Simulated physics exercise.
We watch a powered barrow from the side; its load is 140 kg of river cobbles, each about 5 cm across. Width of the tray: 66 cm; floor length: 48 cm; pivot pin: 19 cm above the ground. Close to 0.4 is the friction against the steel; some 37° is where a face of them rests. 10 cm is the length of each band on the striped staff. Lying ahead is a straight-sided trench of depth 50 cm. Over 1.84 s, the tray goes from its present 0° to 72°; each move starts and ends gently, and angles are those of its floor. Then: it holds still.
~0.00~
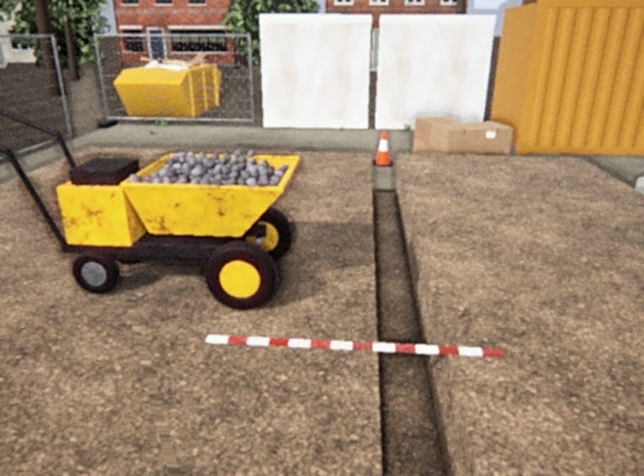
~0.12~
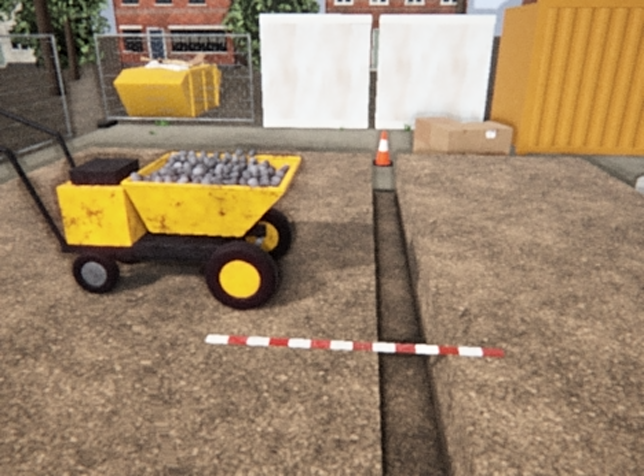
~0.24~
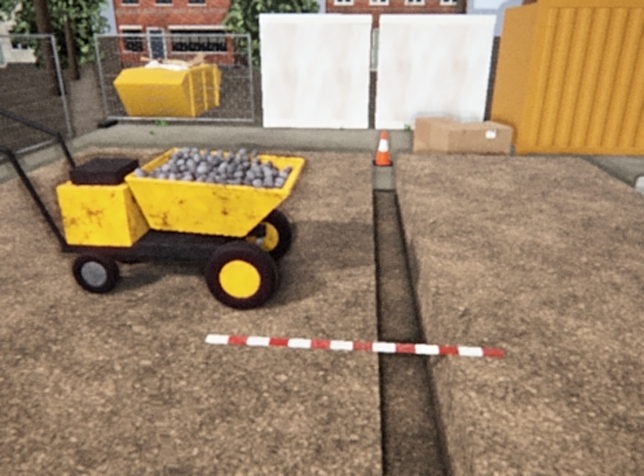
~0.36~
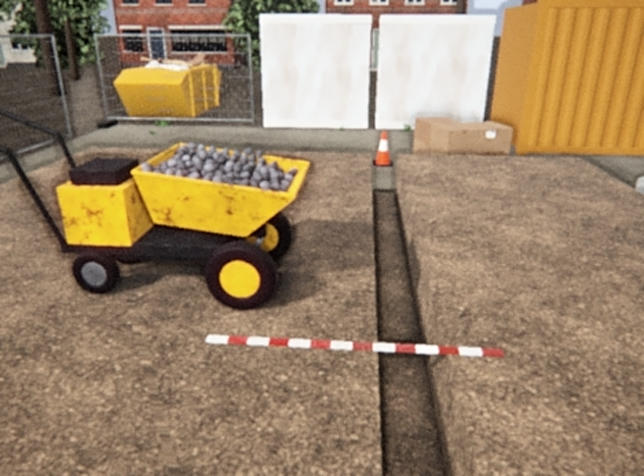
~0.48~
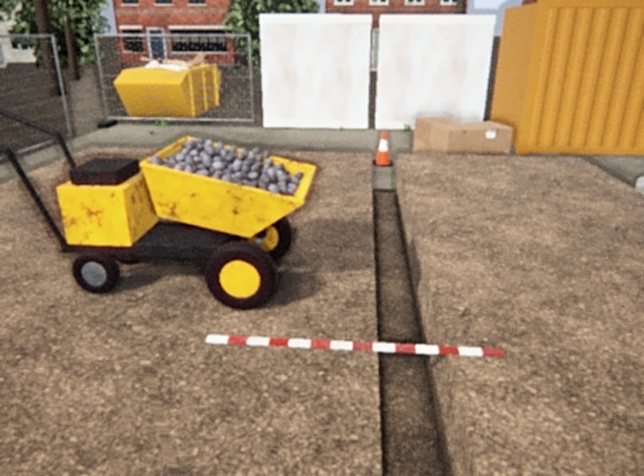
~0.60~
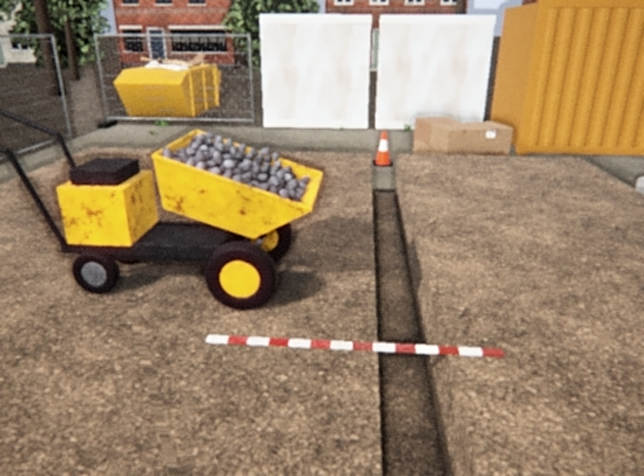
The yellow tray of a powered barrow, heaped with grey cobbles, tilts slowly at first and then faster, its back end rising and its front lip dipping to the right. The barrow stands still at left on brown ground, beside a narrow trench with a red-and-white pole across it and an orange cone beyond. A fixed side view shows this fenced building site, with white panels, a yellow skip and a yellow container behind.
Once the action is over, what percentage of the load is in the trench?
About 71 in every hundred.
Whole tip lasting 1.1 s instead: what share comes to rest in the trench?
My guess is near 75 percent.
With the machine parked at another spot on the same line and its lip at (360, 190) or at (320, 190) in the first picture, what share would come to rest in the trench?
Near 50 then near 100 percent.
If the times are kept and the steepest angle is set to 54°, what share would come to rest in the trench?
In that case around 45 percent.
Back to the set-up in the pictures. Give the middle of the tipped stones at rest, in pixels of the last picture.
Look at roughly (394, 345).
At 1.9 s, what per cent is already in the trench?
Approx. 45 % of the load.
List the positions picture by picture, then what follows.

[Requirements] Transcribe the preceding listing in its entirety and with exact wording, leaving out pictures.

[Output]
Simulated physics exercise.
We watch a powered barrow from the side; its load is 140 kg of river cobbles, each about 5 cm across. Width of the tray: 66 cm; floor length: 48 cm; pivot pin: 19 cm above the ground. Close to 0.4 is the friction against the steel; some 37° is where a face of them rests. 10 cm is the length of each band on the striped staff. Lying ahead is a straight-sided trench of depth 50 cm. Over 1.84 s, the tray goes from its present 0° to 72°; each move starts and ends gently, and angles are those of its floor. Then: it holds still.
~0.00~
~0.12~
~0.24~
~0.36~
~0.48~
~0.60~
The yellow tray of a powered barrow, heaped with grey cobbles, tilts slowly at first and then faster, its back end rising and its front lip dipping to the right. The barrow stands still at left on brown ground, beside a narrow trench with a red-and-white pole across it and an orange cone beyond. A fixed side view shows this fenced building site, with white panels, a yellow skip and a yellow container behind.
Once the action is over, what percentage of the load is in the trench?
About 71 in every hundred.
Whole tip lasting 1.1 s instead: what share comes to rest in the trench?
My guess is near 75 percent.
With the machine parked at another spot on the same line and its lip at (360, 190) or at (320, 190) in the first picture, what share would come to rest in the trench?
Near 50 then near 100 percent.
If the times are kept and the steepest angle is set to 54°, what share would come to rest in the trench?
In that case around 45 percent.
Back to the set-up in the pictures. Give the middle of the tipped stones at rest, in pixels of the last picture.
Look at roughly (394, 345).
At 1.9 s, what per cent is already in the trench?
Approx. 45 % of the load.
List the positions picture by picture, then what follows.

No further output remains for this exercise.